===== Data section

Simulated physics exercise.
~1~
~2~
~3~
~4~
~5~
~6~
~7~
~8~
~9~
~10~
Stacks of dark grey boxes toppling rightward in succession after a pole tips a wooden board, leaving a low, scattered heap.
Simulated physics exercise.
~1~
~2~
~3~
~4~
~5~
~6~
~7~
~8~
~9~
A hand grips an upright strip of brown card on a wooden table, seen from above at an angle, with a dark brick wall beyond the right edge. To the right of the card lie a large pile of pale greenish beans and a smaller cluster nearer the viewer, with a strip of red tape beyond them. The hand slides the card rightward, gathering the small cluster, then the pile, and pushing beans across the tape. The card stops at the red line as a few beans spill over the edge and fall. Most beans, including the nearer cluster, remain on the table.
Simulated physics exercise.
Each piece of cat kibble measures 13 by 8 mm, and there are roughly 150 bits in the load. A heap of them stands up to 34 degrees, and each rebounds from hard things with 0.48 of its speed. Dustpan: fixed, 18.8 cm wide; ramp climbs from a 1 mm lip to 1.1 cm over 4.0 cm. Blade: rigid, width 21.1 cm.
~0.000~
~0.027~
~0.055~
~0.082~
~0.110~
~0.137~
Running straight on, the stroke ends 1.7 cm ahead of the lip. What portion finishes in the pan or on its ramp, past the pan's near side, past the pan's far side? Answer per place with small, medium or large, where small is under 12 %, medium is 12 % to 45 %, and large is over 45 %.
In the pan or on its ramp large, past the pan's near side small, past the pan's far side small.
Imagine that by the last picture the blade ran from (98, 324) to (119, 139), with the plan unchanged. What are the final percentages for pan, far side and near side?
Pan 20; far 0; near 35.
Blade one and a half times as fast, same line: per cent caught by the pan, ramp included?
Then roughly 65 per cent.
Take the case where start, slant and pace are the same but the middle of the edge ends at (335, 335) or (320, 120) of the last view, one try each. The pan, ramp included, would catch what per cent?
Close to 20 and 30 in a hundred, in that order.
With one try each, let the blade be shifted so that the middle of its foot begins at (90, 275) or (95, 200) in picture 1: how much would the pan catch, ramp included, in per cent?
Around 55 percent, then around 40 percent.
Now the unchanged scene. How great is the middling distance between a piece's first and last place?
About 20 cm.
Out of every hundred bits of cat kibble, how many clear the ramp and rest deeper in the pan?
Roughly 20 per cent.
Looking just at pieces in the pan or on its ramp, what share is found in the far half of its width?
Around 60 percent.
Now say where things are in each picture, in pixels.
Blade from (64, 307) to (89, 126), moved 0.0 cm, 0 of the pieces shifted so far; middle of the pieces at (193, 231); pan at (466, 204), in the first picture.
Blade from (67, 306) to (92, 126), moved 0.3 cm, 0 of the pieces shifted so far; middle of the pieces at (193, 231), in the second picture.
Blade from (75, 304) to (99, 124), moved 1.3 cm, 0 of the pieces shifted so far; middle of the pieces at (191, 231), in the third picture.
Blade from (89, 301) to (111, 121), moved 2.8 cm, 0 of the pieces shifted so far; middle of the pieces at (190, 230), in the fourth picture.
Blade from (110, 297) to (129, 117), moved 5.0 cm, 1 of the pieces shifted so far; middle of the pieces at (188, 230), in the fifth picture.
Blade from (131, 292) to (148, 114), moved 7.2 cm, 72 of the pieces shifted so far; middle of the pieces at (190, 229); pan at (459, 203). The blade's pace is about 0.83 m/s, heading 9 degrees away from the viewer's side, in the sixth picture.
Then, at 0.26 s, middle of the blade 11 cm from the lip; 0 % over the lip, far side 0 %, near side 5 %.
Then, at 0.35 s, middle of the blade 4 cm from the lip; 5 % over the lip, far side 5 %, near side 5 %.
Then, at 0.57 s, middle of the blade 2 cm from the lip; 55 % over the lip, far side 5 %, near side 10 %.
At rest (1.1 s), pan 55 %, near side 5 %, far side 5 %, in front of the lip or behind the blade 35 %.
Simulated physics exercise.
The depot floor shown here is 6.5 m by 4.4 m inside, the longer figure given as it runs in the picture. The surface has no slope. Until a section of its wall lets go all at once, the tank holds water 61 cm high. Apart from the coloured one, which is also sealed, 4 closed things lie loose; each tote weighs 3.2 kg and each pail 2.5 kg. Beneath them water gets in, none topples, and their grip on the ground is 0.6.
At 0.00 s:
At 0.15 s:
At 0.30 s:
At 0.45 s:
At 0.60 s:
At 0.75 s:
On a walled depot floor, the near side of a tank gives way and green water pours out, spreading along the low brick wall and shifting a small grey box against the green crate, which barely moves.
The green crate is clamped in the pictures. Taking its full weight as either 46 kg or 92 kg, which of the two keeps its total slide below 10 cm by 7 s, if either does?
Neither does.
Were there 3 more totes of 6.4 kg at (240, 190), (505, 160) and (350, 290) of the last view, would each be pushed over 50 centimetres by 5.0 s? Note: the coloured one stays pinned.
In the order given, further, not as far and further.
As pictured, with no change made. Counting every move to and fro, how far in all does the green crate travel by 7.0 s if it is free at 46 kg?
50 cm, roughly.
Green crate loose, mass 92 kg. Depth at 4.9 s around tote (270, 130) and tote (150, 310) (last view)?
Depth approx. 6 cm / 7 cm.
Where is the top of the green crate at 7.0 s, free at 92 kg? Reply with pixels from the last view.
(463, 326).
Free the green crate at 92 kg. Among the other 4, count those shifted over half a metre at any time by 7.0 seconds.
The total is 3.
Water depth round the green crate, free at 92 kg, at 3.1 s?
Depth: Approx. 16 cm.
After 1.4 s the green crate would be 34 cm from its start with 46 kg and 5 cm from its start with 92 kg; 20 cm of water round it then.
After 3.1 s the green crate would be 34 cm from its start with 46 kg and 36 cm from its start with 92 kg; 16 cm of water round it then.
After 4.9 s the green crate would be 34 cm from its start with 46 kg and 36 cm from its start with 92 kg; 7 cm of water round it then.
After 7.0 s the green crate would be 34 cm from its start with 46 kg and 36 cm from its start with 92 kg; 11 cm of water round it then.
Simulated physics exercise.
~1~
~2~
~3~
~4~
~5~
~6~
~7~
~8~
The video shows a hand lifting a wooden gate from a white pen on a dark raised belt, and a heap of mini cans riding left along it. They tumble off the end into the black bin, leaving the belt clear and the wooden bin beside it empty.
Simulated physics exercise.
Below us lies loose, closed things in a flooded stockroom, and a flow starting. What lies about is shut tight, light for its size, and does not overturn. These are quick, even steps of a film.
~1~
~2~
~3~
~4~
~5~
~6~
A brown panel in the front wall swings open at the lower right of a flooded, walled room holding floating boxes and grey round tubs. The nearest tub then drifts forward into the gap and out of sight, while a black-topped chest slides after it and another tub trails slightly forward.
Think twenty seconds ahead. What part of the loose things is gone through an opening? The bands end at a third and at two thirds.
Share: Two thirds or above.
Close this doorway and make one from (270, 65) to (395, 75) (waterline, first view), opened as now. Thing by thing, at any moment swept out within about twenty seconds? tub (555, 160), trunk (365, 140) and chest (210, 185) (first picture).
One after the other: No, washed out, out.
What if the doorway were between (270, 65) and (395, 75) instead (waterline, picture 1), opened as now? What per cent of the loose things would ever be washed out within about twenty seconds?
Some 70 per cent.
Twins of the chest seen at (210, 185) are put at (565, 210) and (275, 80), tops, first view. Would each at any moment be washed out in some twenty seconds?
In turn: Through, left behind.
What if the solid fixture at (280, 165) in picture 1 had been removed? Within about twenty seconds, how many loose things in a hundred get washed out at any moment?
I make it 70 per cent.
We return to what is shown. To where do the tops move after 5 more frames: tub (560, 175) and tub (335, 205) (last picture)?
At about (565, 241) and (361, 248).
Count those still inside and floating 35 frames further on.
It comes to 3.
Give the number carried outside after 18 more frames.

==========

### Description of the task
Using the data above, print every record exactly as shown.

### Answer in full
Simulated physics exercise.
~1~
~2~
~3~
~4~
~5~
~6~
~7~
~8~
~9~
~10~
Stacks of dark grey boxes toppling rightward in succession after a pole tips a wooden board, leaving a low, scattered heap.
Simulated physics exercise.
~1~
~2~
~3~
~4~
~5~
~6~
~7~
~8~
~9~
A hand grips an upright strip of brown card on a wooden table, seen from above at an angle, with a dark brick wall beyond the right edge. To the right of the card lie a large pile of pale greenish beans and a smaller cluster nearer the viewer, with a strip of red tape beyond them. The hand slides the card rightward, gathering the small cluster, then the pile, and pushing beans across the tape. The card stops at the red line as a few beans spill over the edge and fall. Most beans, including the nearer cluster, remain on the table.
Simulated physics exercise.
Each piece of cat kibble measures 13 by 8 mm, and there are roughly 150 bits in the load. A heap of them stands up to 34 degrees, and each rebounds from hard things with 0.48 of its speed. Dustpan: fixed, 18.8 cm wide; ramp climbs from a 1 mm lip to 1.1 cm over 4.0 cm. Blade: rigid, width 21.1 cm.
~0.000~
~0.027~
~0.055~
~0.082~
~0.110~
~0.137~
Running straight on, the stroke ends 1.7 cm ahead of the lip. What portion finishes in the pan or on its ramp, past the pan's near side, past the pan's far side? Answer per place with small, medium or large, where small is under 12 %, medium is 12 % to 45 %, and large is over 45 %.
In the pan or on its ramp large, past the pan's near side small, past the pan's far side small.
Imagine that by the last picture the blade ran from (98, 324) to (119, 139), with the plan unchanged. What are the final percentages for pan, far side and near side?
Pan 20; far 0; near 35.
Blade one and a half times as fast, same line: per cent caught by the pan, ramp included?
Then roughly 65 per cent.
Take the case where start, slant and pace are the same but the middle of the edge ends at (335, 335) or (320, 120) of the last view, one try each. The pan, ramp included, would catch what per cent?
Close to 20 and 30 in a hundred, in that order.
With one try each, let the blade be shifted so that the middle of its foot begins at (90, 275) or (95, 200) in picture 1: how much would the pan catch, ramp included, in per cent?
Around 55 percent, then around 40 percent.
Now the unchanged scene. How great is the middling distance between a piece's first and last place?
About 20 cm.
Out of every hundred bits of cat kibble, how many clear the ramp and rest deeper in the pan?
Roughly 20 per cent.
Looking just at pieces in the pan or on its ramp, what share is found in the far half of its width?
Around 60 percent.
Now say where things are in each picture, in pixels.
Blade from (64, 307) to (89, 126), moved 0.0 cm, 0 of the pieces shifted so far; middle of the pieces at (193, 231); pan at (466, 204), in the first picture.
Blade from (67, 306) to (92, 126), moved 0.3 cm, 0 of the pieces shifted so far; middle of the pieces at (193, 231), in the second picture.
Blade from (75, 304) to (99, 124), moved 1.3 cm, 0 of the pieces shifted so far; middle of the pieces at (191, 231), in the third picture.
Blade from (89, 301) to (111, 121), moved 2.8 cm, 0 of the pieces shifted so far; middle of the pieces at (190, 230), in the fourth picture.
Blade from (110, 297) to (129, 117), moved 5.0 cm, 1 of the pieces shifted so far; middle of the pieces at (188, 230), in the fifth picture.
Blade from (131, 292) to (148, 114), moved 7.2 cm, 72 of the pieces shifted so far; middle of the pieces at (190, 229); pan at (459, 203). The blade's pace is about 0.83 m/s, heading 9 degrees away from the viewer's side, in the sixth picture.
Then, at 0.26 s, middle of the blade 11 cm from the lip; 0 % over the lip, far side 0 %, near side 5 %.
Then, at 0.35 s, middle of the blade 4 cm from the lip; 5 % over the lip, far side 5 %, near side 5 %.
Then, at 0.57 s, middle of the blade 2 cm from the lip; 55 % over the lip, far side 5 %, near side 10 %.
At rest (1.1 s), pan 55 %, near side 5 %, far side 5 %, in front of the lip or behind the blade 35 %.
Simulated physics exercise.
The depot floor shown here is 6.5 m by 4.4 m inside, the longer figure given as it runs in the picture. The surface has no slope. Until a section of its wall lets go all at once, the tank holds water 61 cm high. Apart from the coloured one, which is also sealed, 4 closed things lie loose; each tote weighs 3.2 kg and each pail 2.5 kg. Beneath them water gets in, none topples, and their grip on the ground is 0.6.
At 0.00 s:
At 0.15 s:
At 0.30 s:
At 0.45 s:
At 0.60 s:
At 0.75 s:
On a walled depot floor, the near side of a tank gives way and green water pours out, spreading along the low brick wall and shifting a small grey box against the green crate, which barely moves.
The green crate is clamped in the pictures. Taking its full weight as either 46 kg or 92 kg, which of the two keeps its total slide below 10 cm by 7 s, if either does?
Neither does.
Were there 3 more totes of 6.4 kg at (240, 190), (505, 160) and (350, 290) of the last view, would each be pushed over 50 centimetres by 5.0 s? Note: the coloured one stays pinned.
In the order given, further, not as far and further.
As pictured, with no change made. Counting every move to and fro, how far in all does the green crate travel by 7.0 s if it is free at 46 kg?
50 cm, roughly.
Green crate loose, mass 92 kg. Depth at 4.9 s around tote (270, 130) and tote (150, 310) (last view)?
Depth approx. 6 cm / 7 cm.
Where is the top of the green crate at 7.0 s, free at 92 kg? Reply with pixels from the last view.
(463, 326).
Free the green crate at 92 kg. Among the other 4, count those shifted over half a metre at any time by 7.0 seconds.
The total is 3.
Water depth round the green crate, free at 92 kg, at 3.1 s?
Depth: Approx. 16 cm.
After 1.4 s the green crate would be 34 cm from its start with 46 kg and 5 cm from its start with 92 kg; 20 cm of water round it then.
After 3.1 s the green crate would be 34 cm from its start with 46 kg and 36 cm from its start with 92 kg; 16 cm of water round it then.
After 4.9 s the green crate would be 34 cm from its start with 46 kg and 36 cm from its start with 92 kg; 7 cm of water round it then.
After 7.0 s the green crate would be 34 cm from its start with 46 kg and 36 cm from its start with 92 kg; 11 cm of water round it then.
Simulated physics exercise.
~1~
~2~
~3~
~4~
~5~
~6~
~7~
~8~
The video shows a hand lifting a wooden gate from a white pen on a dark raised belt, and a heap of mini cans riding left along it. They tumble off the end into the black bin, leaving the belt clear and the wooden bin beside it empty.
Simulated physics exercise.
Below us lies loose, closed things in a flooded stockroom, and a flow starting. What lies about is shut tight, light for its size, and does not overturn. These are quick, even steps of a film.
~1~
~2~
~3~
~4~
~5~
~6~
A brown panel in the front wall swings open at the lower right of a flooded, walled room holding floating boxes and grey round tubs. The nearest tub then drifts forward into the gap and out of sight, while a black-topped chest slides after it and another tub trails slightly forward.
Think twenty seconds ahead. What part of the loose things is gone through an opening? The bands end at a third and at two thirds.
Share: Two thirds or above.
Close this doorway and make one from (270, 65) to (395, 75) (waterline, first view), opened as now. Thing by thing, at any moment swept out within about twenty seconds? tub (555, 160), trunk (365, 140) and chest (210, 185) (first picture).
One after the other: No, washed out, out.
What if the doorway were between (270, 65) and (395, 75) instead (waterline, picture 1), opened as now? What per cent of the loose things would ever be washed out within about twenty seconds?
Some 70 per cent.
Twins of the chest seen at (210, 185) are put at (565, 210) and (275, 80), tops, first view. Would each at any moment be washed out in some twenty seconds?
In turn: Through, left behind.
What if the solid fixture at (280, 165) in picture 1 had been removed? Within about twenty seconds, how many loose things in a hundred get washed out at any moment?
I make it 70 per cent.
We return to what is shown. To where do the tops move after 5 more frames: tub (560, 175) and tub (335, 205) (last picture)?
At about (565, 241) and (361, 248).
Count those still inside and floating 35 frames further on.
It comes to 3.
Give the number carried outside after 18 more frames.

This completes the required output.